__Exercise brief__:
Gather all lines in the entries that include the word "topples".

[Image-based question entries]

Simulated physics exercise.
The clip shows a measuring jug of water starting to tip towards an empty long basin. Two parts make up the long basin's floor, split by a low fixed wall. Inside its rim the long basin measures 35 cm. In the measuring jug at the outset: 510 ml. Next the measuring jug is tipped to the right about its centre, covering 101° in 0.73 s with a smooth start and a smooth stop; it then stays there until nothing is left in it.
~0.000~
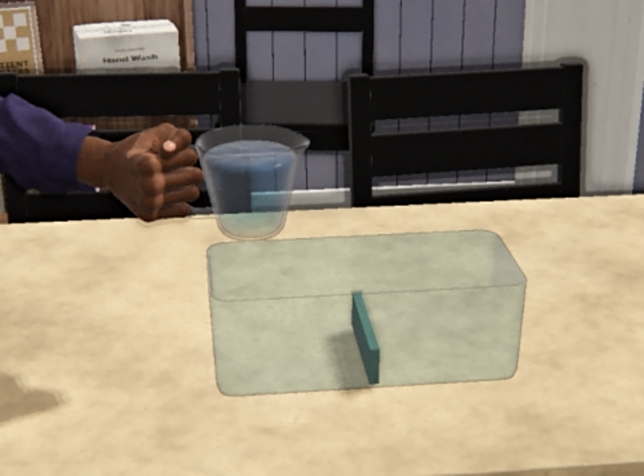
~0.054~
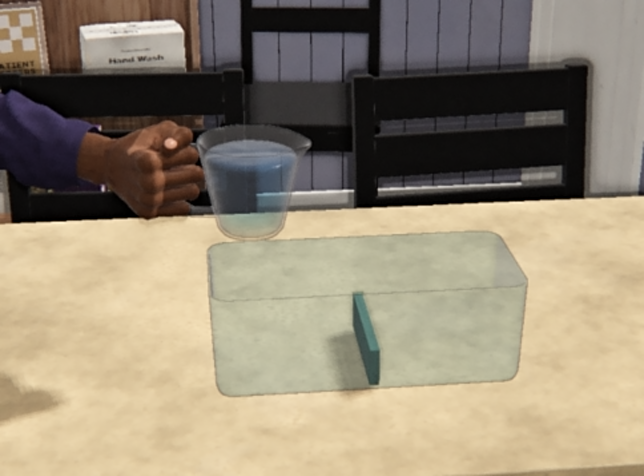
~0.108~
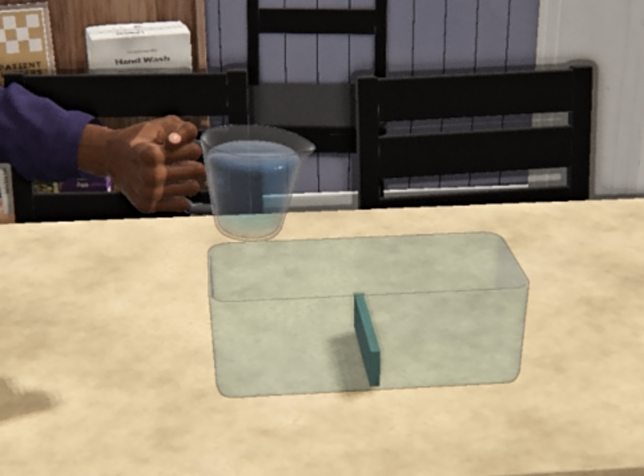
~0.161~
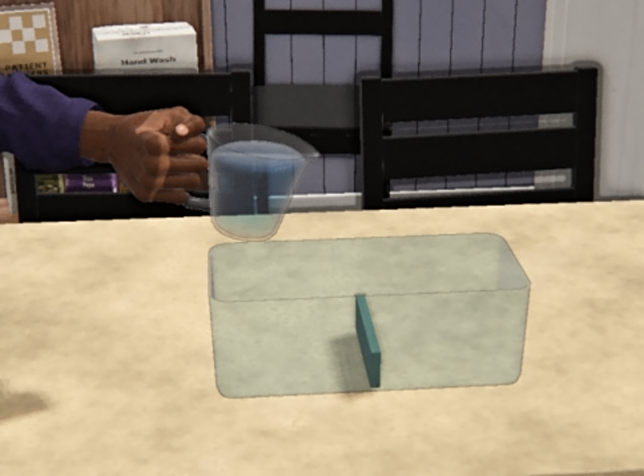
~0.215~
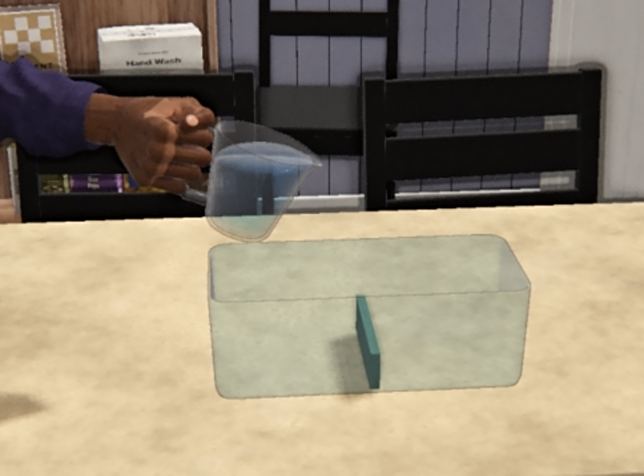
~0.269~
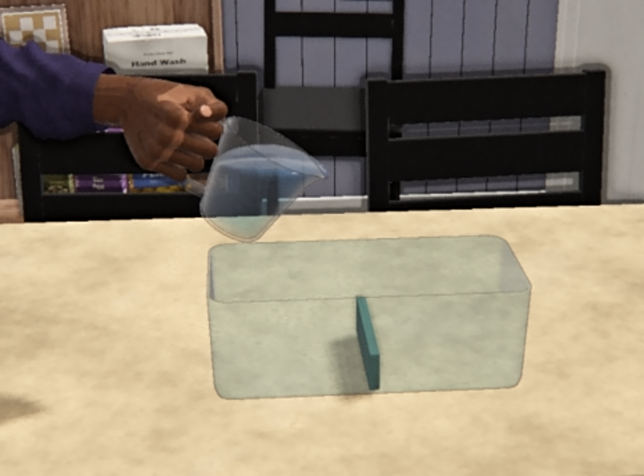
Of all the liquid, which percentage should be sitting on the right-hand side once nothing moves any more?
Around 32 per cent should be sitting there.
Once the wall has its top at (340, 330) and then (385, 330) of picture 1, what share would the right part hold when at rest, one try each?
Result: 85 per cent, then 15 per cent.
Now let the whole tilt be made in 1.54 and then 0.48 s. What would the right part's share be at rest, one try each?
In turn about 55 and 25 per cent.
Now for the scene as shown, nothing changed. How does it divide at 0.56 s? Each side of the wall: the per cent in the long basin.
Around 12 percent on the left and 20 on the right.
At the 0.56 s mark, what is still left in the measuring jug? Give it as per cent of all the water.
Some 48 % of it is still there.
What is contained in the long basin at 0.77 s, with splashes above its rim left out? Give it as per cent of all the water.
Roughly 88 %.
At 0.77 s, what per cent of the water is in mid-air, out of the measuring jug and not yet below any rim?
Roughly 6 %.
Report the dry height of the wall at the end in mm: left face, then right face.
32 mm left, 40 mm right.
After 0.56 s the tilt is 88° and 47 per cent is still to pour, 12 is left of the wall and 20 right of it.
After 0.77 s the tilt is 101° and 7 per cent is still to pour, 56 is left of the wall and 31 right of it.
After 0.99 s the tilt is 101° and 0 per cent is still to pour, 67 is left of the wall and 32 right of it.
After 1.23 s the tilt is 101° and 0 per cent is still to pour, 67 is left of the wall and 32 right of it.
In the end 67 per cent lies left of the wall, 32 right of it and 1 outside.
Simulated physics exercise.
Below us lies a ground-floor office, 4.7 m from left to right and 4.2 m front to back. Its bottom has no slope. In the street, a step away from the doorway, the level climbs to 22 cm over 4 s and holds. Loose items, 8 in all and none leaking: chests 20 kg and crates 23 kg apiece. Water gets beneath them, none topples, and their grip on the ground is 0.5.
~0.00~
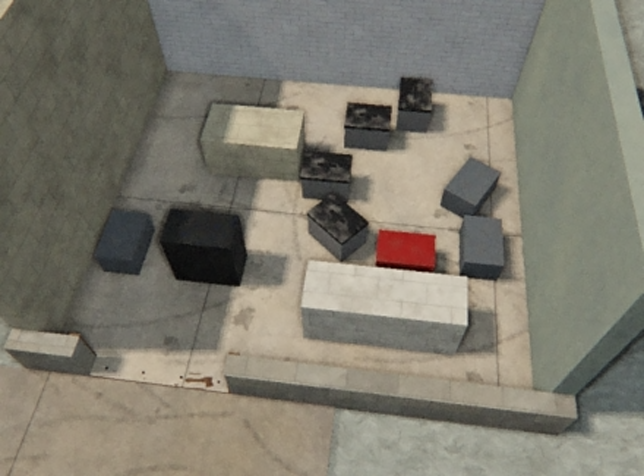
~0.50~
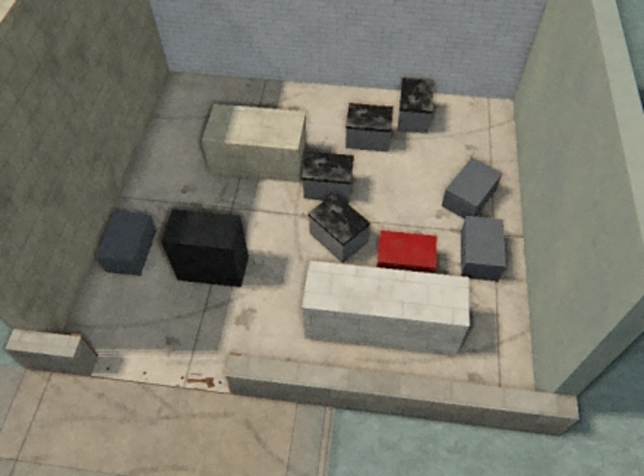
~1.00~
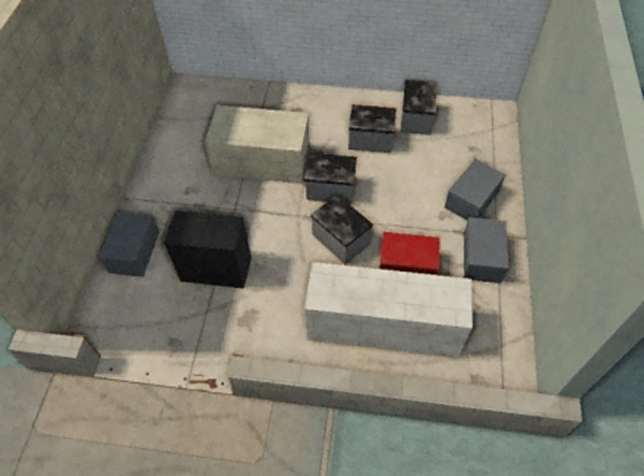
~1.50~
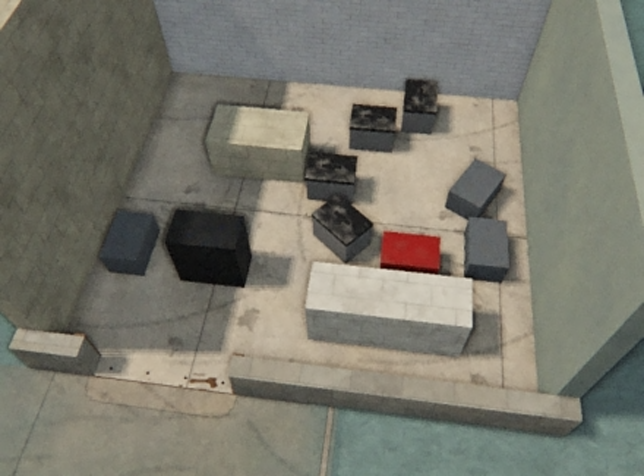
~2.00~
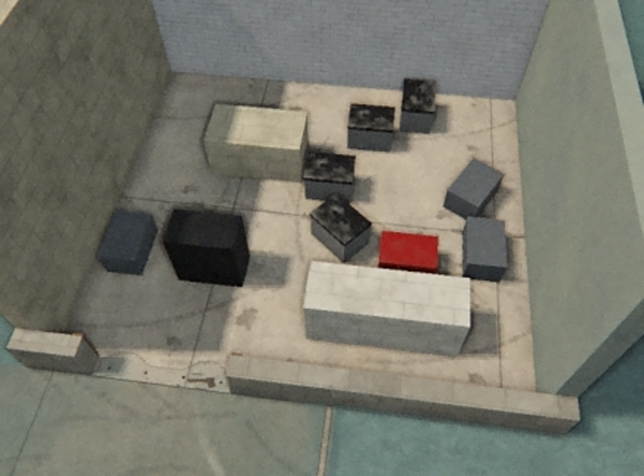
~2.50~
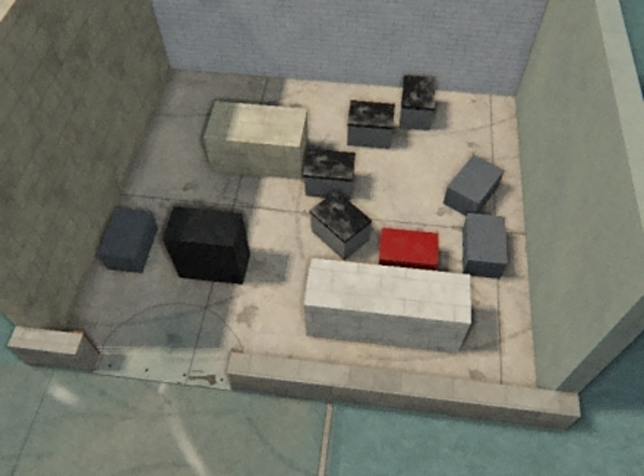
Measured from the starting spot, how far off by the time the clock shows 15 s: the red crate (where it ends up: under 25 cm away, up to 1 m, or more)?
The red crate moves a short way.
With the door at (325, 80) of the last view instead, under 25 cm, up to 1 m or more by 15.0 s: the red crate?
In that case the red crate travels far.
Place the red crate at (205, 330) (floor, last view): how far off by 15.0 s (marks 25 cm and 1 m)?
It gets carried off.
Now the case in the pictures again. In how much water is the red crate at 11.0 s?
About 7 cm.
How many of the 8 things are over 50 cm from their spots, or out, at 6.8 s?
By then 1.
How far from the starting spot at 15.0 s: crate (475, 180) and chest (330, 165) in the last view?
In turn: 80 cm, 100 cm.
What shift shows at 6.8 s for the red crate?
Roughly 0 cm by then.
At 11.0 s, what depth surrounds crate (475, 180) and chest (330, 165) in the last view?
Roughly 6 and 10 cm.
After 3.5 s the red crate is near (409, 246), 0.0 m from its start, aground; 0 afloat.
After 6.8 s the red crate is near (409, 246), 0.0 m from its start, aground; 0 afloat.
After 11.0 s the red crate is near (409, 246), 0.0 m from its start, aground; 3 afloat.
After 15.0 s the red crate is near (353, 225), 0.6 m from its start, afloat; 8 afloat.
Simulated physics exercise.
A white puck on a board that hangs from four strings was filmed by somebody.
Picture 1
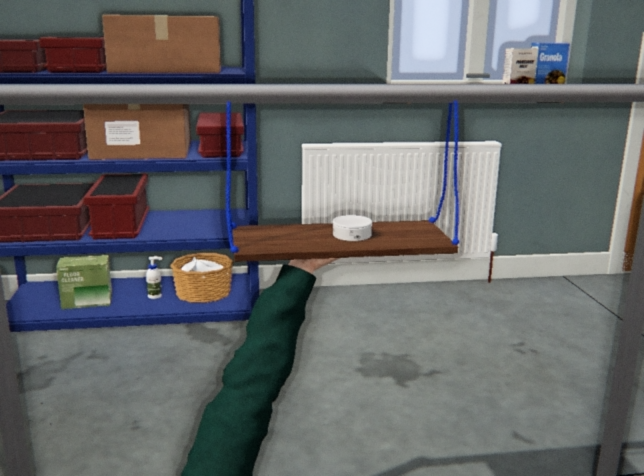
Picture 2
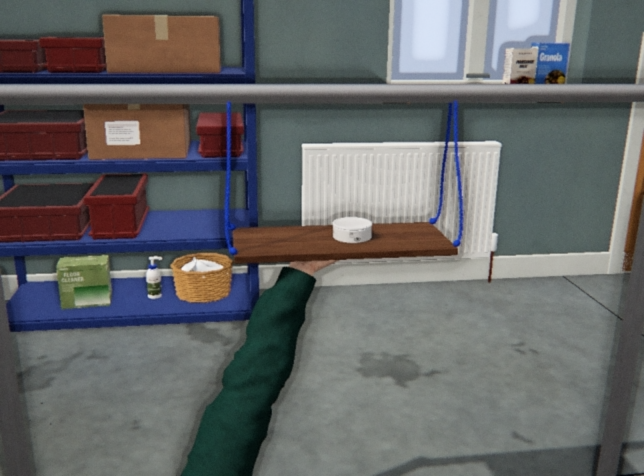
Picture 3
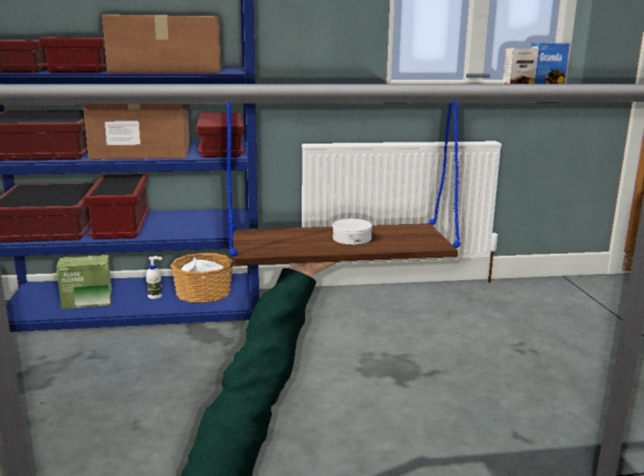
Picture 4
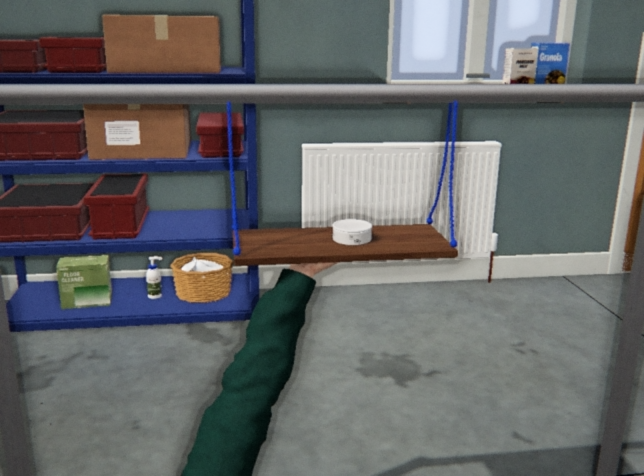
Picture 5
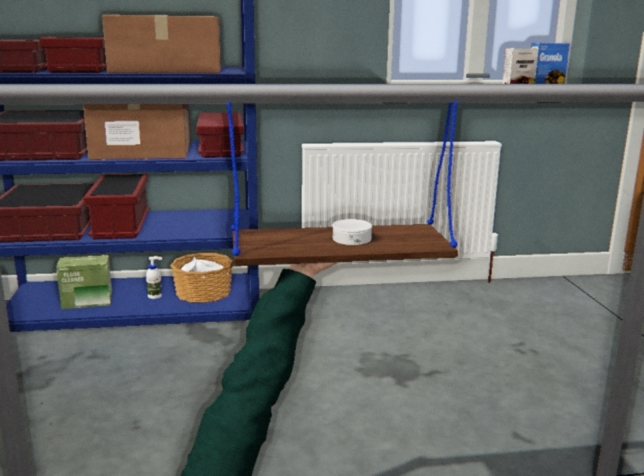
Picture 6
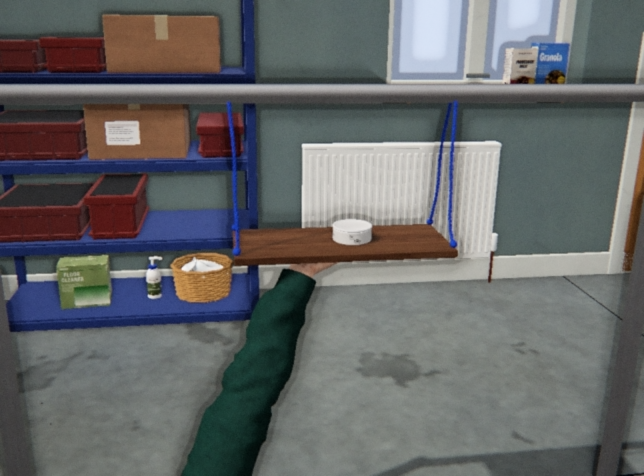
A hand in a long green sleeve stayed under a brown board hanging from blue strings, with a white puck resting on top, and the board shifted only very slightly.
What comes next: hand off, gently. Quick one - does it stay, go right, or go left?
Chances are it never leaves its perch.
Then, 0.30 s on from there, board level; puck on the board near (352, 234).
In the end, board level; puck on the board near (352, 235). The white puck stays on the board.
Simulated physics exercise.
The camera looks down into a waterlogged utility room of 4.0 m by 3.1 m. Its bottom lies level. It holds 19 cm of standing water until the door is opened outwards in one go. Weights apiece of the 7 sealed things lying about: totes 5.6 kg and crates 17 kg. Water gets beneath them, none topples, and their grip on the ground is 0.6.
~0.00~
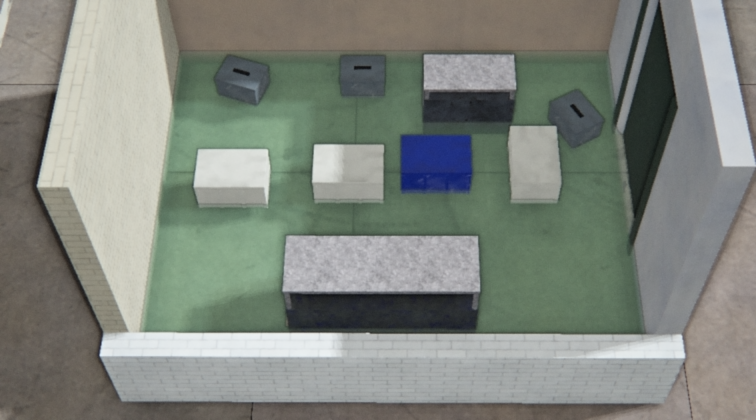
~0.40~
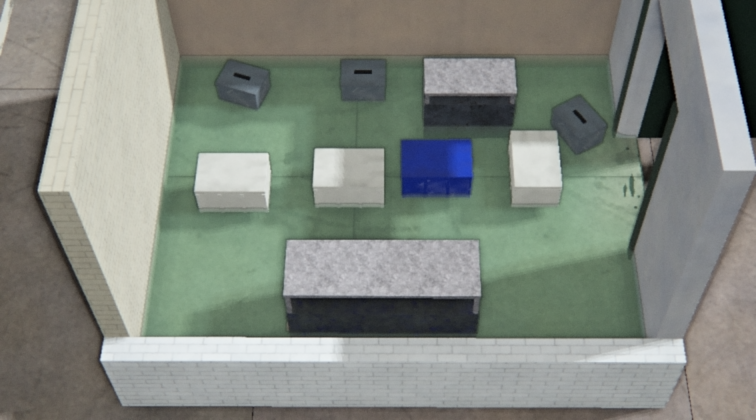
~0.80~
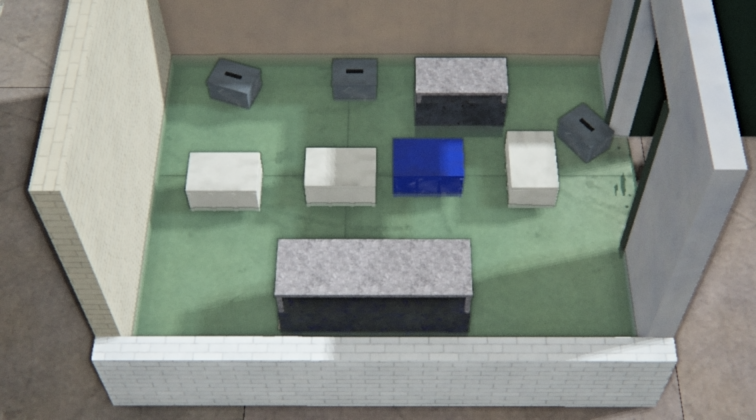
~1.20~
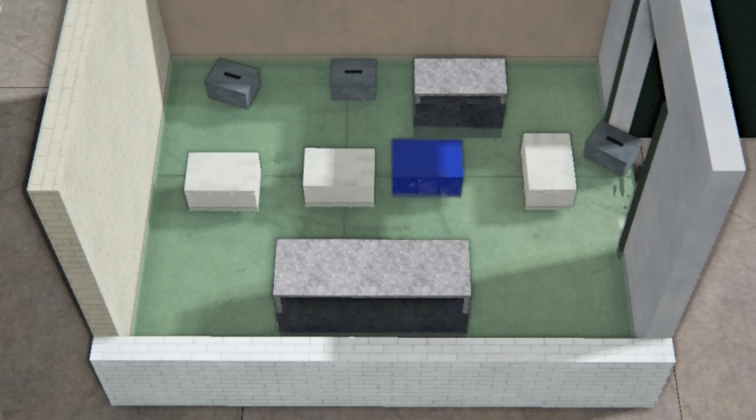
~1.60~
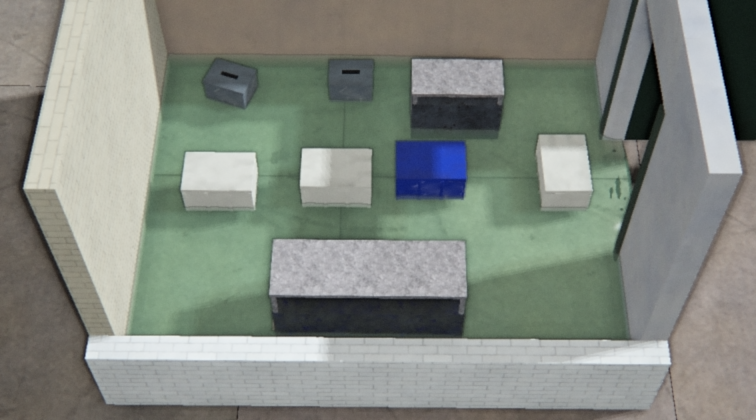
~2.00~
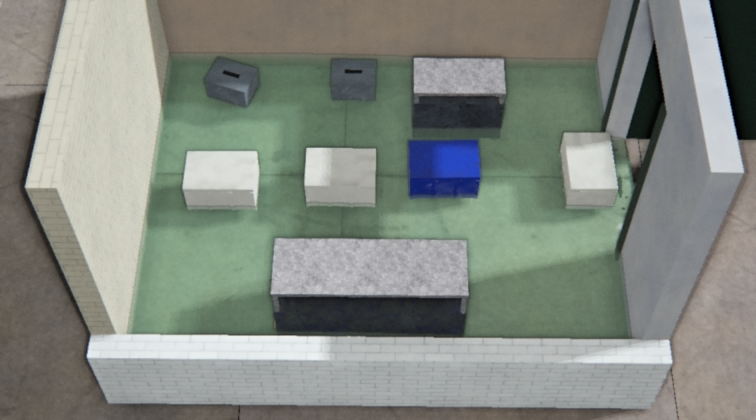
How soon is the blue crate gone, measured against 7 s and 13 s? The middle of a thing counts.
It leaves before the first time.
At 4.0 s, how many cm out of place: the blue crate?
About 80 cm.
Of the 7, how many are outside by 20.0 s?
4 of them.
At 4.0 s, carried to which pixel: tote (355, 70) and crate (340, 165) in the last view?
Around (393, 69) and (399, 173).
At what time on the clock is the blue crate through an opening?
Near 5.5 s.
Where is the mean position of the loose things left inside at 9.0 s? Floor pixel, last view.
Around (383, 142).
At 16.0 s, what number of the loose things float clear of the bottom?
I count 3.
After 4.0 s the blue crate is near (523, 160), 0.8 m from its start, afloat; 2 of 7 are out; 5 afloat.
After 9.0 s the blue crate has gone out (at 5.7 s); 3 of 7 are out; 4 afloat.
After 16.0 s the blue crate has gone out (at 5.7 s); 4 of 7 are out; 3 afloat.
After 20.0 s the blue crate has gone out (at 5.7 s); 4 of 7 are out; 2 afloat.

__Correct response__:
Below us lies a ground-floor office, 4.7 m from left to right and 4.2 m front to back. Its bottom has no slope. In the street, a step away from the doorway, the level climbs to 22 cm over 4 s and holds. Loose items, 8 in all and none leaking: chests 20 kg and crates 23 kg apiece. Water gets beneath them, none topples, and their grip on the ground is 0.5.
The camera looks down into a waterlogged utility room of 4.0 m by 3.1 m. Its bottom lies level. It holds 19 cm of standing water until the door is opened outwards in one go. Weights apiece of the 7 sealed things lying about: totes 5.6 kg and crates 17 kg. Water gets beneath them, none topples, and their grip on the ground is 0.6.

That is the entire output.